WRITTEN INSTRUCTION -
Transcribe the full listing exactly, and drop every picture.

RECORDED DATA -

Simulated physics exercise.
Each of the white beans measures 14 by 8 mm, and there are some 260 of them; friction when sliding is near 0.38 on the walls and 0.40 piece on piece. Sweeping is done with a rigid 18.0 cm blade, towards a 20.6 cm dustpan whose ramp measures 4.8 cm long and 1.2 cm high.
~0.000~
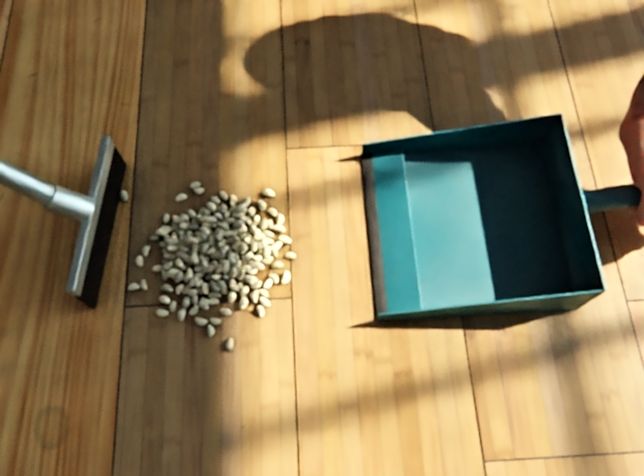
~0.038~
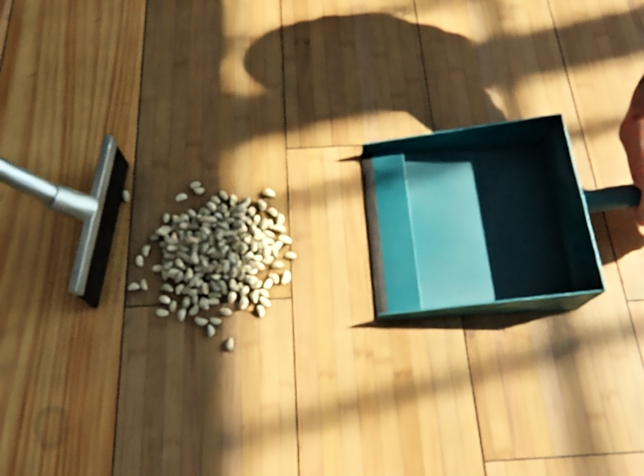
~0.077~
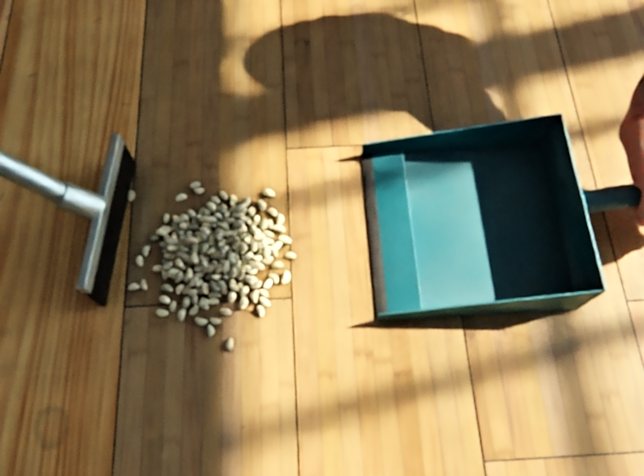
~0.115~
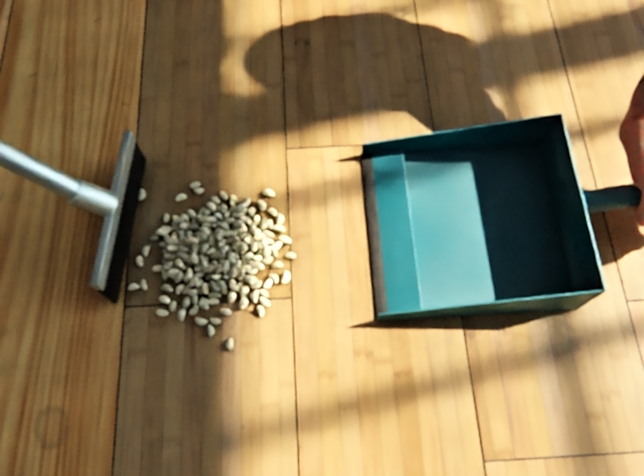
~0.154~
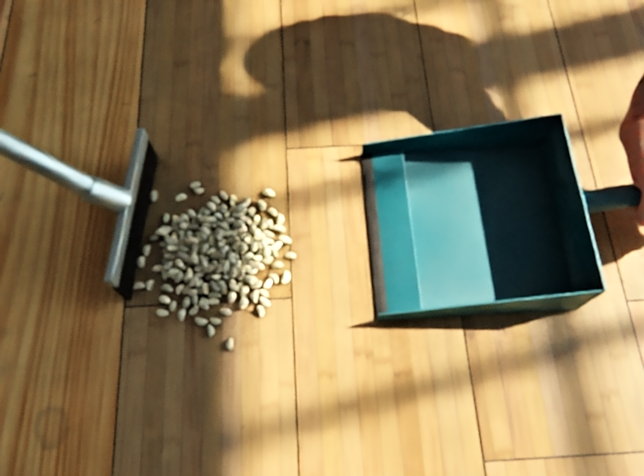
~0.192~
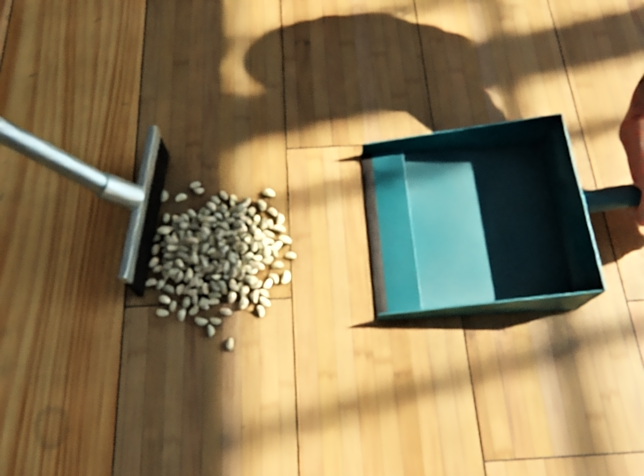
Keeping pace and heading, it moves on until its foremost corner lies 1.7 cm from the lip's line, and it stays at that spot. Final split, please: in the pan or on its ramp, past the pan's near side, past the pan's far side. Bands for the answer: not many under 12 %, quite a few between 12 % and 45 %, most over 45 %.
Pan: Quite a few; near side: Not many; far side: Not many.
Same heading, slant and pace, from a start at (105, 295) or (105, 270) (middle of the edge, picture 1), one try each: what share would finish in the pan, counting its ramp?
Close to 35 in a hundred, then close to 30 in a hundred.
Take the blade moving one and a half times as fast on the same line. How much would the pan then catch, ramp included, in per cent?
I'd put it at close to 20 per cent.
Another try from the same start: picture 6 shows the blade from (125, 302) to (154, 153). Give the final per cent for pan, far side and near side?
That ends as pan 35, far 0, and near 25.
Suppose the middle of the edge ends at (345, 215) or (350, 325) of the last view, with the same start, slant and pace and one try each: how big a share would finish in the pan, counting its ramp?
First try around 35 %, second try around 20 %.
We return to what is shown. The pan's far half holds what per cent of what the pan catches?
Around 80 in a hundred.
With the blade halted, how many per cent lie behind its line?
Some 40 percent of it.
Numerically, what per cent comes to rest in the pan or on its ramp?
Something like 20 percent.
Then, at 0.49 s, middle of the blade 14 cm from the lip; 0 % over the lip, far side 0 %, near side 0 %.
After 0.69 s, middle of the blade 7 cm from the lip; 0 % over the lip, far side 5 %, near side 0 %.
After 1.00 s, middle of the blade 3 cm from the lip; 20 % over the lip, far side 5 %, near side 0 %.
At rest (2.1 s), pan 20 %, near side 0 %, far side 5 %, in front of the lip or behind the blade 75 %.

EXERCISE RESULT -
Simulated physics exercise.
Each of the white beans measures 14 by 8 mm, and there are some 260 of them; friction when sliding is near 0.38 on the walls and 0.40 piece on piece. Sweeping is done with a rigid 18.0 cm blade, towards a 20.6 cm dustpan whose ramp measures 4.8 cm long and 1.2 cm high.
~0.000~
~0.038~
~0.077~
~0.115~
~0.154~
~0.192~
Keeping pace and heading, it moves on until its foremost corner lies 1.7 cm from the lip's line, and it stays at that spot. Final split, please: in the pan or on its ramp, past the pan's near side, past the pan's far side. Bands for the answer: not many under 12 %, quite a few between 12 % and 45 %, most over 45 %.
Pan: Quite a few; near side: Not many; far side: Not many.
Same heading, slant and pace, from a start at (105, 295) or (105, 270) (middle of the edge, picture 1), one try each: what share would finish in the pan, counting its ramp?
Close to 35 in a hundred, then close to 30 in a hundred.
Take the blade moving one and a half times as fast on the same line. How much would the pan then catch, ramp included, in per cent?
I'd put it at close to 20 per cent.
Another try from the same start: picture 6 shows the blade from (125, 302) to (154, 153). Give the final per cent for pan, far side and near side?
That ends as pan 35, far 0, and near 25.
Suppose the middle of the edge ends at (345, 215) or (350, 325) of the last view, with the same start, slant and pace and one try each: how big a share would finish in the pan, counting its ramp?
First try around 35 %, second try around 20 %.
We return to what is shown. The pan's far half holds what per cent of what the pan catches?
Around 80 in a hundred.
With the blade halted, how many per cent lie behind its line?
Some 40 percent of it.
Numerically, what per cent comes to rest in the pan or on its ramp?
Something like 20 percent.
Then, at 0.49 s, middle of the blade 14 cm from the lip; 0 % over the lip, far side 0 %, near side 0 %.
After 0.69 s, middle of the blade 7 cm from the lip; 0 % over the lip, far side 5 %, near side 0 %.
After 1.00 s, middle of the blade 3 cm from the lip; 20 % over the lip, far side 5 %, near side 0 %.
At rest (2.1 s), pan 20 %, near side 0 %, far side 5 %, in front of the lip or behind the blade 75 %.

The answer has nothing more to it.